#### Required task:
Output every entry exactly, from the first line to the last.

== Input data ==

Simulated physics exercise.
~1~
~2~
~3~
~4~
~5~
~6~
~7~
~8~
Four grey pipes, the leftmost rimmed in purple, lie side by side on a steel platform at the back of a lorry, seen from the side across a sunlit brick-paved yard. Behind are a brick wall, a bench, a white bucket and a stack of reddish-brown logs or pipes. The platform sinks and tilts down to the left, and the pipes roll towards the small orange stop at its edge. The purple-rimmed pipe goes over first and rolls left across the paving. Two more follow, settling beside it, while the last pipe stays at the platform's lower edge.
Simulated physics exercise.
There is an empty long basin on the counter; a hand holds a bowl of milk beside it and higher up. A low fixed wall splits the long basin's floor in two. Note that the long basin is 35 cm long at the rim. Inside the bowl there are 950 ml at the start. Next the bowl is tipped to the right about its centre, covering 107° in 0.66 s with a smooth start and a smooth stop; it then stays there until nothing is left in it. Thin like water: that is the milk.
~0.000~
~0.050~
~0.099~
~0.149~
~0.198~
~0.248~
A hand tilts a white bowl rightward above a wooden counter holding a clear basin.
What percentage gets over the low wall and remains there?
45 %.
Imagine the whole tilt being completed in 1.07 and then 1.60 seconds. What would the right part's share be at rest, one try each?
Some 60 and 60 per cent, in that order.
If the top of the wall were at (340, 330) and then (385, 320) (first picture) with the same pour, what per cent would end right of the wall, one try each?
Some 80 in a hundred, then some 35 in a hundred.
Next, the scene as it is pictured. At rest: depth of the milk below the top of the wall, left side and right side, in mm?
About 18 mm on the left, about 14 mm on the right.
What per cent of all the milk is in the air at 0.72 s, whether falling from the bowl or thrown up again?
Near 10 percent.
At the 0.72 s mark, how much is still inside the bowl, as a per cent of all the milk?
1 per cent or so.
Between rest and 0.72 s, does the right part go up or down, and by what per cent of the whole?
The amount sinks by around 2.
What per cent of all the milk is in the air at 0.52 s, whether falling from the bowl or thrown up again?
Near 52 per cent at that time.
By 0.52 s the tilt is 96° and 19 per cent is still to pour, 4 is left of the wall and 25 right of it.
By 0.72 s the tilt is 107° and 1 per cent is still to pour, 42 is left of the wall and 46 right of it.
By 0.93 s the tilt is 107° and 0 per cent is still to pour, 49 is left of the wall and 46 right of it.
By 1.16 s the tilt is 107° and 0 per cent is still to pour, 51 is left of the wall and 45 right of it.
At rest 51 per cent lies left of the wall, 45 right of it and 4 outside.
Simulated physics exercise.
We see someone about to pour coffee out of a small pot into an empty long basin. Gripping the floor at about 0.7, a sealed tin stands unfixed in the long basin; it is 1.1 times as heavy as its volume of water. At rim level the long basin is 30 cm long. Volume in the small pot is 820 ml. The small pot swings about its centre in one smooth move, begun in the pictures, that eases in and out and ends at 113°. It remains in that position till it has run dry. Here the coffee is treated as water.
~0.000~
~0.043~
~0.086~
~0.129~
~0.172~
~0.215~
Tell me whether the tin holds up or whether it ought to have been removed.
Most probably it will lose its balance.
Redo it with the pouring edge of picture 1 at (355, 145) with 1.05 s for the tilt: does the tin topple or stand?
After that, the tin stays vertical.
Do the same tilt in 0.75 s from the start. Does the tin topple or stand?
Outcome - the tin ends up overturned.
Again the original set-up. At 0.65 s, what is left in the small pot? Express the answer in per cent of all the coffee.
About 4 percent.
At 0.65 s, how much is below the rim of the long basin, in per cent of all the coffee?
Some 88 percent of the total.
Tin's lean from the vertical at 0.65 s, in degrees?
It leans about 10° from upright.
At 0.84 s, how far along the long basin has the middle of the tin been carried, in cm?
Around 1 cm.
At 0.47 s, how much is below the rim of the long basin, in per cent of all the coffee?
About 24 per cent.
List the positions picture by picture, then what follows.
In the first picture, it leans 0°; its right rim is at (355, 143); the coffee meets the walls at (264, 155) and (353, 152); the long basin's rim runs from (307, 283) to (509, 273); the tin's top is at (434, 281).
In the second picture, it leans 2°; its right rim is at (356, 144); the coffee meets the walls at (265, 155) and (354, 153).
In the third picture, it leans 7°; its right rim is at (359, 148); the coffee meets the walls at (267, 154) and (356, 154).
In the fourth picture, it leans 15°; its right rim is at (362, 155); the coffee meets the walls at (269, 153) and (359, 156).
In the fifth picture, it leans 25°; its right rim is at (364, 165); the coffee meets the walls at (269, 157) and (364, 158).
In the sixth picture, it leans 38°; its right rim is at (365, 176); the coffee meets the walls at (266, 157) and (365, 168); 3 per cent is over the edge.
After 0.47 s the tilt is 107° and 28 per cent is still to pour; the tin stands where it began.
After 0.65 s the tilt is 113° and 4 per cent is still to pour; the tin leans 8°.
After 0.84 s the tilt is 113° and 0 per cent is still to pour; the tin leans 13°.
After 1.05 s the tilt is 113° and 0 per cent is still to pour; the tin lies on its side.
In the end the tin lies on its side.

===

#### Answer for the task:
Simulated physics exercise.
~1~
~2~
~3~
~4~
~5~
~6~
~7~
~8~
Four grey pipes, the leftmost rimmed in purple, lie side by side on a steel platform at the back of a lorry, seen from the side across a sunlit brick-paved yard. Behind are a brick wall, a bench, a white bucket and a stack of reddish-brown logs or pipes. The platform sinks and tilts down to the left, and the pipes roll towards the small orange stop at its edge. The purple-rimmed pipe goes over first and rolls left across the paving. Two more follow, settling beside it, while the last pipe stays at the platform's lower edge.
Simulated physics exercise.
There is an empty long basin on the counter; a hand holds a bowl of milk beside it and higher up. A low fixed wall splits the long basin's floor in two. Note that the long basin is 35 cm long at the rim. Inside the bowl there are 950 ml at the start. Next the bowl is tipped to the right about its centre, covering 107° in 0.66 s with a smooth start and a smooth stop; it then stays there until nothing is left in it. Thin like water: that is the milk.
~0.000~
~0.050~
~0.099~
~0.149~
~0.198~
~0.248~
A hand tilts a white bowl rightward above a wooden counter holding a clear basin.
What percentage gets over the low wall and remains there?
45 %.
Imagine the whole tilt being completed in 1.07 and then 1.60 seconds. What would the right part's share be at rest, one try each?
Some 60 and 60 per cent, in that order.
If the top of the wall were at (340, 330) and then (385, 320) (first picture) with the same pour, what per cent would end right of the wall, one try each?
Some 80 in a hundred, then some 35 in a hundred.
Next, the scene as it is pictured. At rest: depth of the milk below the top of the wall, left side and right side, in mm?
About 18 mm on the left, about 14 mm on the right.
What per cent of all the milk is in the air at 0.72 s, whether falling from the bowl or thrown up again?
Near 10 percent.
At the 0.72 s mark, how much is still inside the bowl, as a per cent of all the milk?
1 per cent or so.
Between rest and 0.72 s, does the right part go up or down, and by what per cent of the whole?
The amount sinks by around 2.
What per cent of all the milk is in the air at 0.52 s, whether falling from the bowl or thrown up again?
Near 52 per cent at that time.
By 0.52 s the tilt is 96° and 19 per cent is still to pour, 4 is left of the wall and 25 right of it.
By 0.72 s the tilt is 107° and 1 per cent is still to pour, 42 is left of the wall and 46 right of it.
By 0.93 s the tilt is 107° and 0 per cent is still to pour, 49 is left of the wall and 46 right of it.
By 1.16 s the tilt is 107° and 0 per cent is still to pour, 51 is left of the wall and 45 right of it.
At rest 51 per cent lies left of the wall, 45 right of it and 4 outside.
Simulated physics exercise.
We see someone about to pour coffee out of a small pot into an empty long basin. Gripping the floor at about 0.7, a sealed tin stands unfixed in the long basin; it is 1.1 times as heavy as its volume of water. At rim level the long basin is 30 cm long. Volume in the small pot is 820 ml. The small pot swings about its centre in one smooth move, begun in the pictures, that eases in and out and ends at 113°. It remains in that position till it has run dry. Here the coffee is treated as water.
~0.000~
~0.043~
~0.086~
~0.129~
~0.172~
~0.215~
Tell me whether the tin holds up or whether it ought to have been removed.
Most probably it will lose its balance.
Redo it with the pouring edge of picture 1 at (355, 145) with 1.05 s for the tilt: does the tin topple or stand?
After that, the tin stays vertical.
Do the same tilt in 0.75 s from the start. Does the tin topple or stand?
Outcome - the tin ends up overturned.
Again the original set-up. At 0.65 s, what is left in the small pot? Express the answer in per cent of all the coffee.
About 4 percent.
At 0.65 s, how much is below the rim of the long basin, in per cent of all the coffee?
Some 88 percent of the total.
Tin's lean from the vertical at 0.65 s, in degrees?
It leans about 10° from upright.
At 0.84 s, how far along the long basin has the middle of the tin been carried, in cm?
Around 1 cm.
At 0.47 s, how much is below the rim of the long basin, in per cent of all the coffee?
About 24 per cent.
List the positions picture by picture, then what follows.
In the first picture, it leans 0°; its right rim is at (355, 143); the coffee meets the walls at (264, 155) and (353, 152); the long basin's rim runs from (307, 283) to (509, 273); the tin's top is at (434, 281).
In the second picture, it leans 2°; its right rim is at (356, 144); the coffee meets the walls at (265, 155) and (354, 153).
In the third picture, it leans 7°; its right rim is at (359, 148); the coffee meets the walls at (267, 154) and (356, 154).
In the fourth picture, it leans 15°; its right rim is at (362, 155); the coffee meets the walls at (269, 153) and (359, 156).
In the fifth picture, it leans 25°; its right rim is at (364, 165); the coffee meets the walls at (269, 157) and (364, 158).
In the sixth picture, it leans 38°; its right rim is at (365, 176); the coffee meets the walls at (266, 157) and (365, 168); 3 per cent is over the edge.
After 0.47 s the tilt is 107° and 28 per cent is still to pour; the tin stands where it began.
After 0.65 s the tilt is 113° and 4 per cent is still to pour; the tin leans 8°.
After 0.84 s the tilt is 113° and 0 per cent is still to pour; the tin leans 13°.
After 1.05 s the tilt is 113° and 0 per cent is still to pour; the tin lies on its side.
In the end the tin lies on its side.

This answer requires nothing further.